# START OF Supplied material
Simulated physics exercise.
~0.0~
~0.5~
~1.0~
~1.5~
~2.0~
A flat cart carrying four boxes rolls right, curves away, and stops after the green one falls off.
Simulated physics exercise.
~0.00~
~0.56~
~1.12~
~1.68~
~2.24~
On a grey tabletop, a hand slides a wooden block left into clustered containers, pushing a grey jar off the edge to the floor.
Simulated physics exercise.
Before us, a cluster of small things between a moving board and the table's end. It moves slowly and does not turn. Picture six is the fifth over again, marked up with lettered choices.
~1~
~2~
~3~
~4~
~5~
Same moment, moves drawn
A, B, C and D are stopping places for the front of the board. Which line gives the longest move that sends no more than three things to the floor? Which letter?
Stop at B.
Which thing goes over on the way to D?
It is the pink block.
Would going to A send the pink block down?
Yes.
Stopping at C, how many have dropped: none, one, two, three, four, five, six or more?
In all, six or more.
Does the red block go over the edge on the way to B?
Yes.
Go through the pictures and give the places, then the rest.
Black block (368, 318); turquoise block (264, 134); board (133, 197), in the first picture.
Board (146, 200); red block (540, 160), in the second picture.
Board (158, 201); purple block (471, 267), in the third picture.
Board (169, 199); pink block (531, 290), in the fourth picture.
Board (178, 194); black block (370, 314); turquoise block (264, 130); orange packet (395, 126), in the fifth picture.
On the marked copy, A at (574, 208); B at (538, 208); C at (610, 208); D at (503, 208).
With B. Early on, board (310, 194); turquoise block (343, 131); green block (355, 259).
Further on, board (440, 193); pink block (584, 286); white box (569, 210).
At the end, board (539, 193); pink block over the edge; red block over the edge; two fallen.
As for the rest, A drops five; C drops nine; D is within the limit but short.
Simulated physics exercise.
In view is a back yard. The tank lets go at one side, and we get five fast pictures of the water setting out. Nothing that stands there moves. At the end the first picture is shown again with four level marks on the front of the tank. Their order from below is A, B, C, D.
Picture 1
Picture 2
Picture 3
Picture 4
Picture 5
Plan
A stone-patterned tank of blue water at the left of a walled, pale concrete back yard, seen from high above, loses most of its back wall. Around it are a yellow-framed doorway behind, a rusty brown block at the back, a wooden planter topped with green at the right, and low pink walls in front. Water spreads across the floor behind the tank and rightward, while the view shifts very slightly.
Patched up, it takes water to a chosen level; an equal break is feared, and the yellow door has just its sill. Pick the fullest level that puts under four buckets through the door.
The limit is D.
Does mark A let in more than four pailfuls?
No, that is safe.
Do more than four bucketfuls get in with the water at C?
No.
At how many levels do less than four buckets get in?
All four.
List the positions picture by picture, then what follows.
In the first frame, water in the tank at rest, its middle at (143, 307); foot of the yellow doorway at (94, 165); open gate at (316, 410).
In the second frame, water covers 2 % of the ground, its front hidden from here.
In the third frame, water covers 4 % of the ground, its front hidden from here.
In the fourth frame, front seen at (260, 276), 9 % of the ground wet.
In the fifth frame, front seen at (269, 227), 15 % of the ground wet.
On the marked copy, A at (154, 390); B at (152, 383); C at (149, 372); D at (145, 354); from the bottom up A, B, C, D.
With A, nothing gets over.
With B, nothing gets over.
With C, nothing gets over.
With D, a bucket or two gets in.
# END OF Supplied material
Short exercise: In the lines above, locate the string "moves". Copy every line where it occurs.

Answer to the exercise:
Before us, a cluster of small things between a moving board and the table's end. It moves slowly and does not turn. Picture six is the fifth over again, marked up with lettered choices.
Same moment, moves drawn
In view is a back yard. The tank lets go at one side, and we get five fast pictures of the water setting out. Nothing that stands there moves. At the end the first picture is shown again with four level marks on the front of the tank. Their order from below is A, B, C, D.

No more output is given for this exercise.